> [To do]: Start with the line containing "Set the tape" and write out each line through the end of the listing, exactly as given.

> [Dataset extract]:
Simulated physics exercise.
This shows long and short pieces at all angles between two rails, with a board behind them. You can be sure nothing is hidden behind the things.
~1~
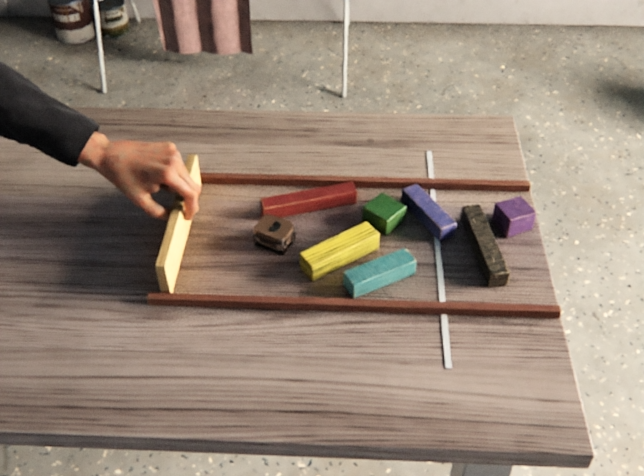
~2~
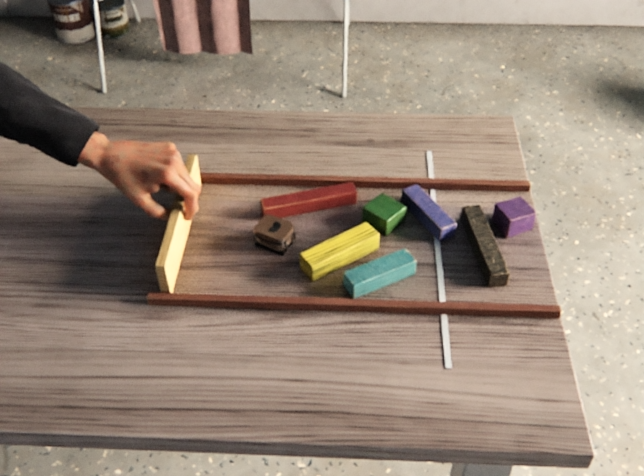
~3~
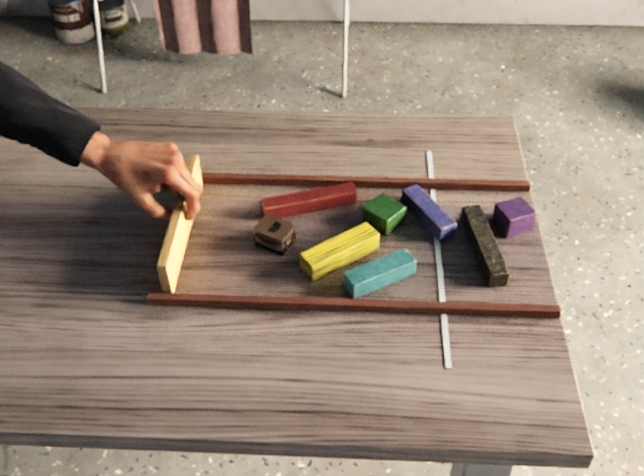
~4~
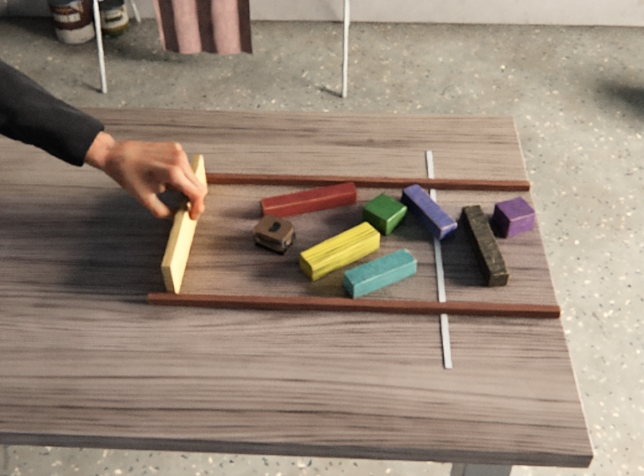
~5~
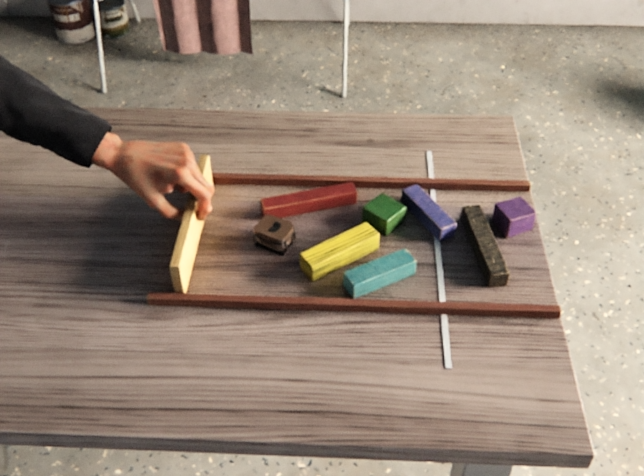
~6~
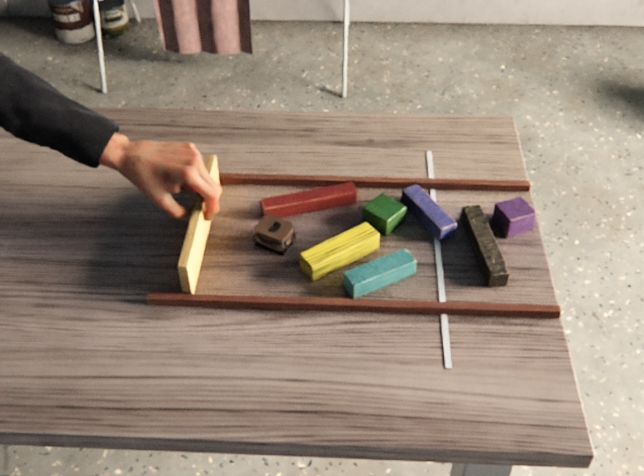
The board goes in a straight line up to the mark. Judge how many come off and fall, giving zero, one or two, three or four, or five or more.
Number falling: One or two.
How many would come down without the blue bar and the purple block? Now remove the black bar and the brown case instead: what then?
The number is 0 for the first case and 1 for the second.
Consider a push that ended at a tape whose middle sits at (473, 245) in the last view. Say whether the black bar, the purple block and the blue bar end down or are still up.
Starting with the black bar, it ends up falling, then the purple block ends up falling, then the blue bar ends up falling.
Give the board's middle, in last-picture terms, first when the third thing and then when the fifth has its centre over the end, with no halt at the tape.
It sits near (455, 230), and then near (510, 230).
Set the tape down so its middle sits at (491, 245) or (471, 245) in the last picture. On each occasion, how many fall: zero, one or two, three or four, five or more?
Counts, in turn - three to four; either three or four.
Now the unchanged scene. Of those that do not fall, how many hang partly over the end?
That comes to 2 of them.
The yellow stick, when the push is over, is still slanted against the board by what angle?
Roughly 40° out of line.
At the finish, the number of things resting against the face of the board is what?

> [Solution to the problem]:
Set the tape down so its middle sits at (491, 245) or (471, 245) in the last picture. On each occasion, how many fall: zero, one or two, three or four, five or more?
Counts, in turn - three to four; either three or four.
Now the unchanged scene. Of those that do not fall, how many hang partly over the end?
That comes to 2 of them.
The yellow stick, when the push is over, is still slanted against the board by what angle?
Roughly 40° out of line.
At the finish, the number of things resting against the face of the board is what?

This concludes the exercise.